* [DIRECTIONS]:
Search the material below for the string "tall" and list each line that holds it.

* [ITEMS]:
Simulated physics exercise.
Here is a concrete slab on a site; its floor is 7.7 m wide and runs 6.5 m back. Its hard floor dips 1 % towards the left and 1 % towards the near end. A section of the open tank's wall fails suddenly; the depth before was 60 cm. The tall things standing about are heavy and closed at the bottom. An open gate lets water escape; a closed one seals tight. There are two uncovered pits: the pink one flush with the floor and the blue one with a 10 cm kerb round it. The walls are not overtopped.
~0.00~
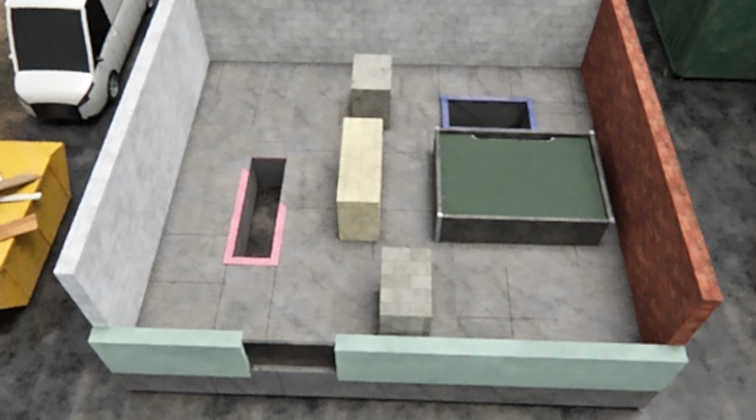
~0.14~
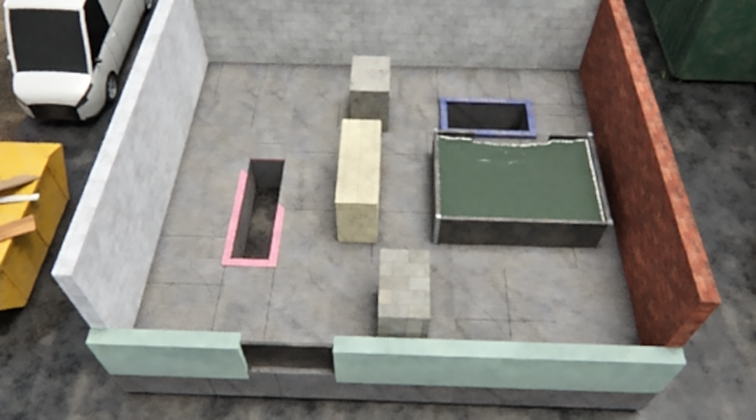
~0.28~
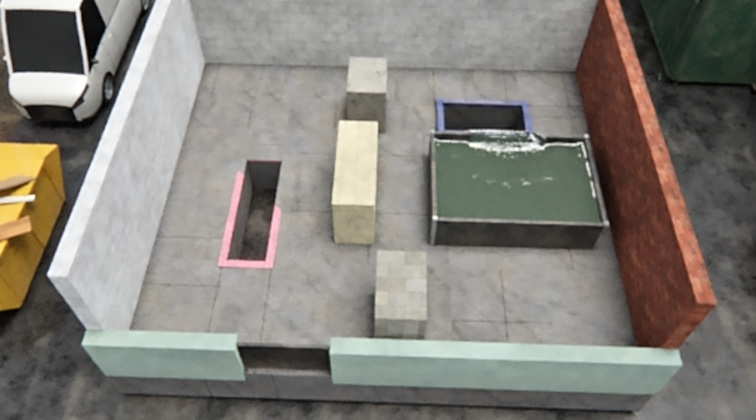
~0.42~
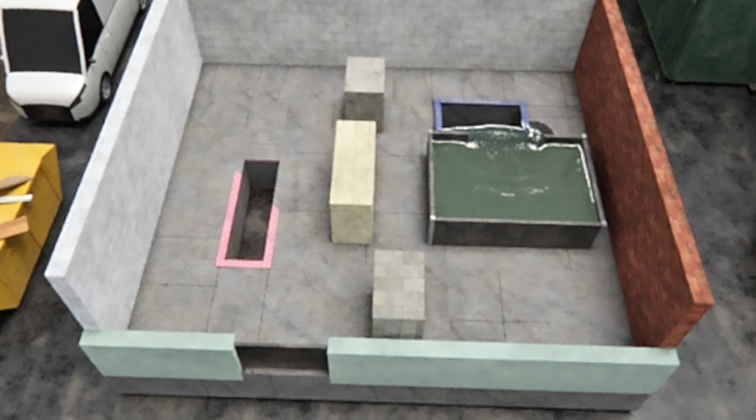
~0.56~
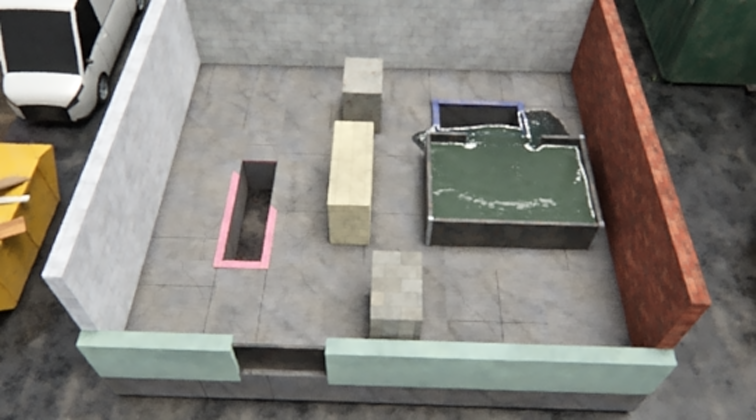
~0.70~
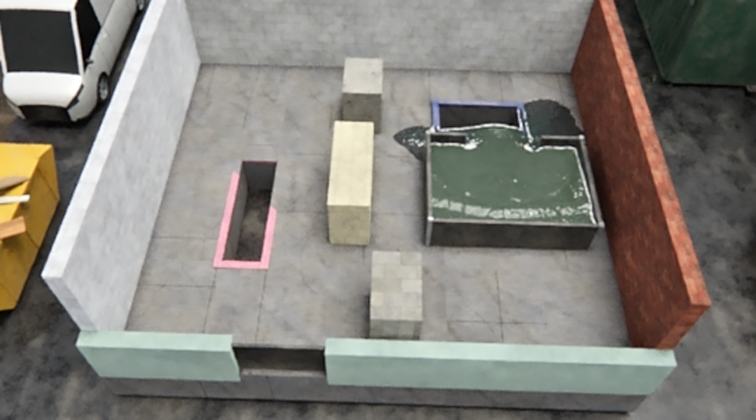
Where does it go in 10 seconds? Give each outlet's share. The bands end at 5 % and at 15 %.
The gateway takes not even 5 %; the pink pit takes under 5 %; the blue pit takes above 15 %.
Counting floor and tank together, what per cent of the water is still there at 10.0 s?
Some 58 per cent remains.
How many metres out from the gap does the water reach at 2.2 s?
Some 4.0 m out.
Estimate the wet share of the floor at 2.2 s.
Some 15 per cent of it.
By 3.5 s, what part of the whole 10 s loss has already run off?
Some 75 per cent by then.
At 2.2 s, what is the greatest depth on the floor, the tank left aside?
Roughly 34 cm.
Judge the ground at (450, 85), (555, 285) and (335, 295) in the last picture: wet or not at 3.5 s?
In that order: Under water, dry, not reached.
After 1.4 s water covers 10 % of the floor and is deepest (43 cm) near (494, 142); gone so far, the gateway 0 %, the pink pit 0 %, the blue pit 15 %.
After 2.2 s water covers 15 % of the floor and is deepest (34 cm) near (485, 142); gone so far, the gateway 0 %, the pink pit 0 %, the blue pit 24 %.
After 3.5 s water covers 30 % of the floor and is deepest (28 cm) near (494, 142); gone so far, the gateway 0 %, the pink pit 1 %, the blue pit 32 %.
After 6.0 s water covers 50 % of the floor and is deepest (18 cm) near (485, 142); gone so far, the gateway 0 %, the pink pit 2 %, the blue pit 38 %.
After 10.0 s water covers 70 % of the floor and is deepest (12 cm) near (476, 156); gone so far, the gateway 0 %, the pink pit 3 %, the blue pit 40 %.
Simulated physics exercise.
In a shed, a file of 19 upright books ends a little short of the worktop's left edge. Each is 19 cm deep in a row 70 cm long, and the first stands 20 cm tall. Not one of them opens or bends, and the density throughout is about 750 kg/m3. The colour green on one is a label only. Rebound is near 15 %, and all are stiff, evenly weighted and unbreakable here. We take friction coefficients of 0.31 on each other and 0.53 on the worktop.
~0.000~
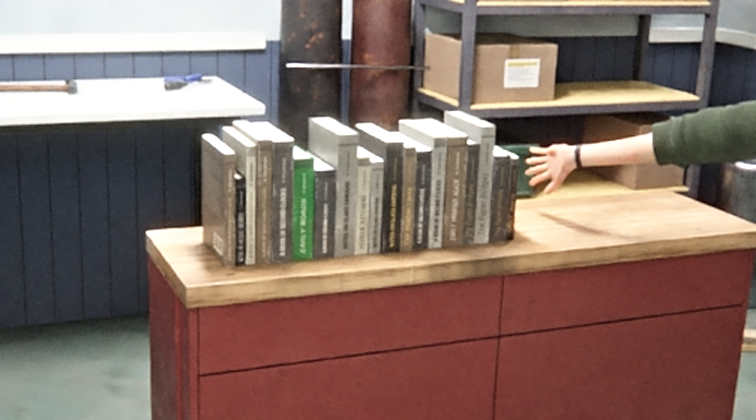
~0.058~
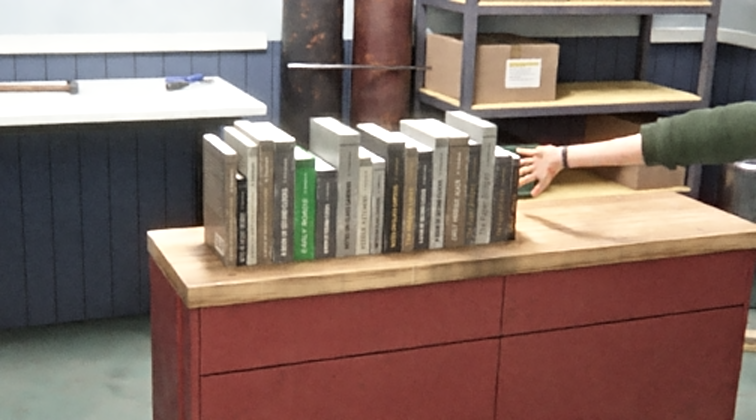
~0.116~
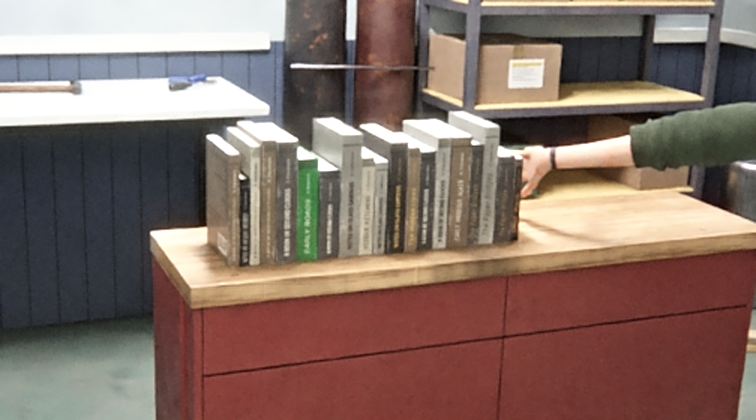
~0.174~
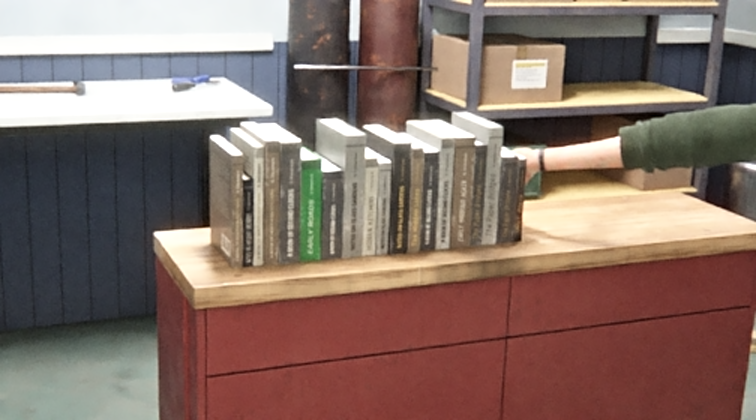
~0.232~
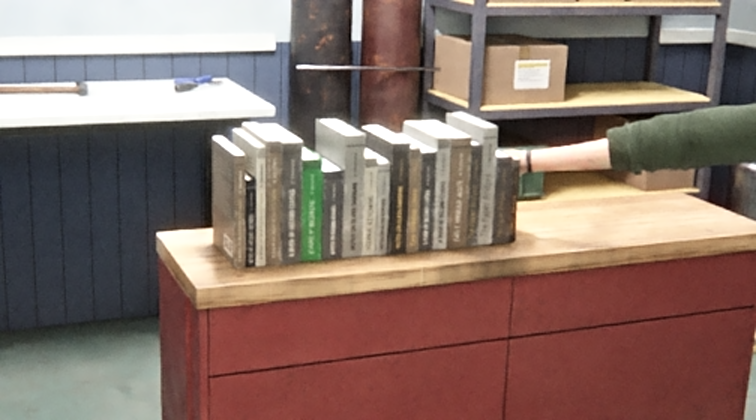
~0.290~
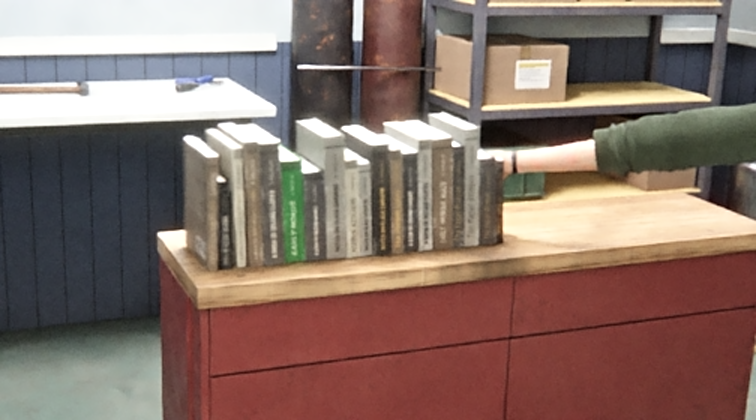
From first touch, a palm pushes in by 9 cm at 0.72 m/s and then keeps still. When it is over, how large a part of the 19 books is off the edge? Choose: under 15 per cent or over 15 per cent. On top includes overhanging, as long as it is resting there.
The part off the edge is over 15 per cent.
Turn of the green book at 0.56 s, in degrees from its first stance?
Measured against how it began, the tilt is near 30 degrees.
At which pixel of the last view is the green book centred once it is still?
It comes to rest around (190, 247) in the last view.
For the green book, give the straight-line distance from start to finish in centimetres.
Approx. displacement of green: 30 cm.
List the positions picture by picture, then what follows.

* [CORRECT ANSWER]:
Here is a concrete slab on a site; its floor is 7.7 m wide and runs 6.5 m back. Its hard floor dips 1 % towards the left and 1 % towards the near end. A section of the open tank's wall fails suddenly; the depth before was 60 cm. The tall things standing about are heavy and closed at the bottom. An open gate lets water escape; a closed one seals tight. There are two uncovered pits: the pink one flush with the floor and the blue one with a 10 cm kerb round it. The walls are not overtopped.
In a shed, a file of 19 upright books ends a little short of the worktop's left edge. Each is 19 cm deep in a row 70 cm long, and the first stands 20 cm tall. Not one of them opens or bends, and the density throughout is about 750 kg/m3. The colour green on one is a label only. Rebound is near 15 %, and all are stiff, evenly weighted and unbreakable here. We take friction coefficients of 0.31 on each other and 0.53 on the worktop.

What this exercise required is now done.